Reproduce all of the material exactly as shown.

%%

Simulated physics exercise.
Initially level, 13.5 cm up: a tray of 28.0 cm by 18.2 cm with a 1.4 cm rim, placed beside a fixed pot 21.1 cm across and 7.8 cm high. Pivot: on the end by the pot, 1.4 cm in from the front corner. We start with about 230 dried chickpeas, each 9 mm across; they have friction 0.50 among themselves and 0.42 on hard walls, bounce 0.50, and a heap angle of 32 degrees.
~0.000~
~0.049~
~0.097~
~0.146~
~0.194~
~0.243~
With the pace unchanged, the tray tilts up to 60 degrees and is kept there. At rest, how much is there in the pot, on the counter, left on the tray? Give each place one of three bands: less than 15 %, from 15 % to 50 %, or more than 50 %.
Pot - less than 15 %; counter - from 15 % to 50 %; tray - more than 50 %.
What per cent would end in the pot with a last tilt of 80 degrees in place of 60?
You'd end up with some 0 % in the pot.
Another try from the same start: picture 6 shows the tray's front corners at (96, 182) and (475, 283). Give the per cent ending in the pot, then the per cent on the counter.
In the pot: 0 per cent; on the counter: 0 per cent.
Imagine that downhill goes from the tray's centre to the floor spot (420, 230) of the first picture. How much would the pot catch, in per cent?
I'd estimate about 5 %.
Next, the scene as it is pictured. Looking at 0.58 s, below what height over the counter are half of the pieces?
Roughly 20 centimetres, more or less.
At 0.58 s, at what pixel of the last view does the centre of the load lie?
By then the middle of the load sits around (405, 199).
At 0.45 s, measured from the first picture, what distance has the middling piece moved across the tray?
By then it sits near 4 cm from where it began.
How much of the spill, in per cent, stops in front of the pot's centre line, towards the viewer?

%%

● WRITTEN RESPONSE
Simulated physics exercise.
Initially level, 13.5 cm up: a tray of 28.0 cm by 18.2 cm with a 1.4 cm rim, placed beside a fixed pot 21.1 cm across and 7.8 cm high. Pivot: on the end by the pot, 1.4 cm in from the front corner. We start with about 230 dried chickpeas, each 9 mm across; they have friction 0.50 among themselves and 0.42 on hard walls, bounce 0.50, and a heap angle of 32 degrees.
~0.000~
~0.049~
~0.097~
~0.146~
~0.194~
~0.243~
With the pace unchanged, the tray tilts up to 60 degrees and is kept there. At rest, how much is there in the pot, on the counter, left on the tray? Give each place one of three bands: less than 15 %, from 15 % to 50 %, or more than 50 %.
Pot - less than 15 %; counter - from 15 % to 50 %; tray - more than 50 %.
What per cent would end in the pot with a last tilt of 80 degrees in place of 60?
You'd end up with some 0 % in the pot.
Another try from the same start: picture 6 shows the tray's front corners at (96, 182) and (475, 283). Give the per cent ending in the pot, then the per cent on the counter.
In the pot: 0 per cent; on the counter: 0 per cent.
Imagine that downhill goes from the tray's centre to the floor spot (420, 230) of the first picture. How much would the pot catch, in per cent?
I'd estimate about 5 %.
Next, the scene as it is pictured. Looking at 0.58 s, below what height over the counter are half of the pieces?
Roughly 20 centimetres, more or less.
At 0.58 s, at what pixel of the last view does the centre of the load lie?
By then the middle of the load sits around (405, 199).
At 0.45 s, measured from the first picture, what distance has the middling piece moved across the tray?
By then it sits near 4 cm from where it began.
How much of the spill, in per cent, stops in front of the pot's centre line, towards the viewer?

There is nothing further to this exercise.